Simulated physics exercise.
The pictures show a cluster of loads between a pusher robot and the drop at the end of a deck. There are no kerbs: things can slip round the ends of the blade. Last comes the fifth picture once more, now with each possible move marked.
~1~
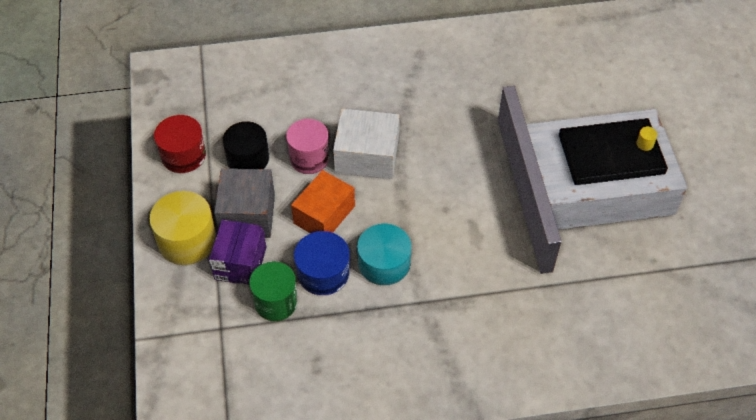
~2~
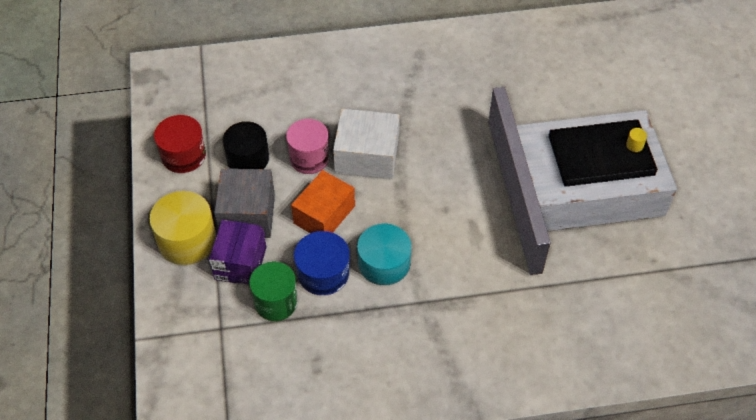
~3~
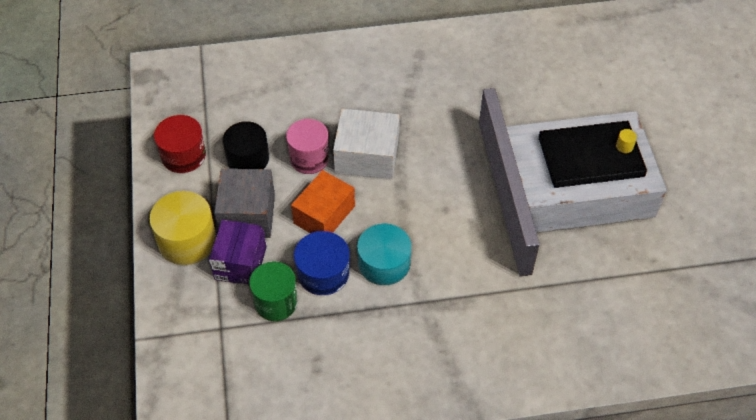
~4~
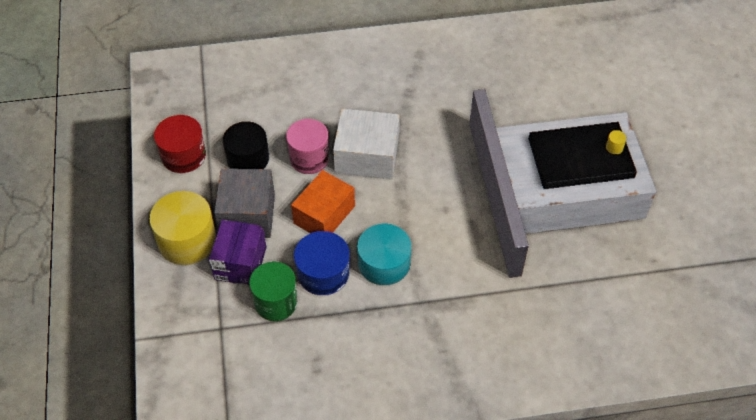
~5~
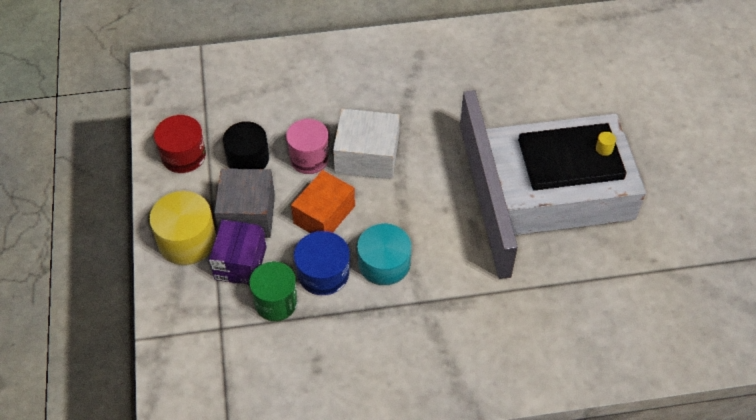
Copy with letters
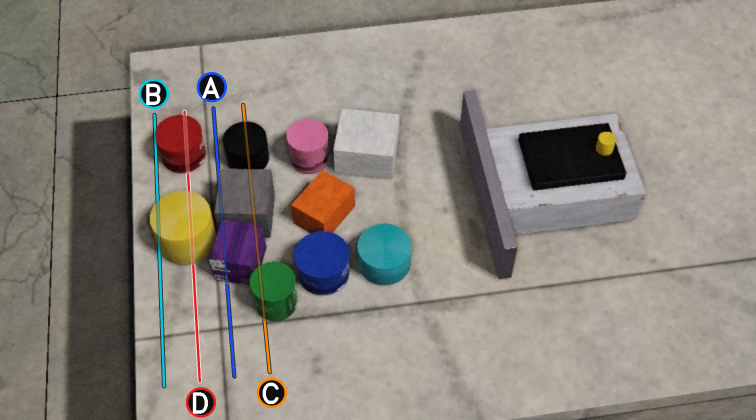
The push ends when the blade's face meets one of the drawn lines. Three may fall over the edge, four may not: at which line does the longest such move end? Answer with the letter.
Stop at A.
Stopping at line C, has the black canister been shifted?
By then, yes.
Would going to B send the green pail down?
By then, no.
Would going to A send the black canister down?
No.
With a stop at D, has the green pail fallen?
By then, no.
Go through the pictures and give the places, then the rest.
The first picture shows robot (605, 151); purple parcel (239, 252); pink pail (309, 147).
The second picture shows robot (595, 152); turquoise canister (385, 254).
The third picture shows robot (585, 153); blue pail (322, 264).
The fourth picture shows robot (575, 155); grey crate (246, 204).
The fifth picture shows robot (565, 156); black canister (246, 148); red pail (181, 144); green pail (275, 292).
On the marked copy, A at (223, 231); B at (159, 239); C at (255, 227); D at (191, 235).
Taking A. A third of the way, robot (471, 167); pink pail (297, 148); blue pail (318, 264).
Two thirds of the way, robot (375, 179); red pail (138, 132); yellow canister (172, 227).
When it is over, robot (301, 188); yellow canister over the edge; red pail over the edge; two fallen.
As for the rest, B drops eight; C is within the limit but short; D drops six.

==*==

* [WRITTEN INSTRUCTION]:
Print the whole listing above once more, word for word, without its pictures.

* [RIGHT ANSWER]:
Simulated physics exercise.
The pictures show a cluster of loads between a pusher robot and the drop at the end of a deck. There are no kerbs: things can slip round the ends of the blade. Last comes the fifth picture once more, now with each possible move marked.
~1~
~2~
~3~
~4~
~5~
Copy with letters
The push ends when the blade's face meets one of the drawn lines. Three may fall over the edge, four may not: at which line does the longest such move end? Answer with the letter.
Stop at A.
Stopping at line C, has the black canister been shifted?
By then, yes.
Would going to B send the green pail down?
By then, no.
Would going to A send the black canister down?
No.
With a stop at D, has the green pail fallen?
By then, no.
Go through the pictures and give the places, then the rest.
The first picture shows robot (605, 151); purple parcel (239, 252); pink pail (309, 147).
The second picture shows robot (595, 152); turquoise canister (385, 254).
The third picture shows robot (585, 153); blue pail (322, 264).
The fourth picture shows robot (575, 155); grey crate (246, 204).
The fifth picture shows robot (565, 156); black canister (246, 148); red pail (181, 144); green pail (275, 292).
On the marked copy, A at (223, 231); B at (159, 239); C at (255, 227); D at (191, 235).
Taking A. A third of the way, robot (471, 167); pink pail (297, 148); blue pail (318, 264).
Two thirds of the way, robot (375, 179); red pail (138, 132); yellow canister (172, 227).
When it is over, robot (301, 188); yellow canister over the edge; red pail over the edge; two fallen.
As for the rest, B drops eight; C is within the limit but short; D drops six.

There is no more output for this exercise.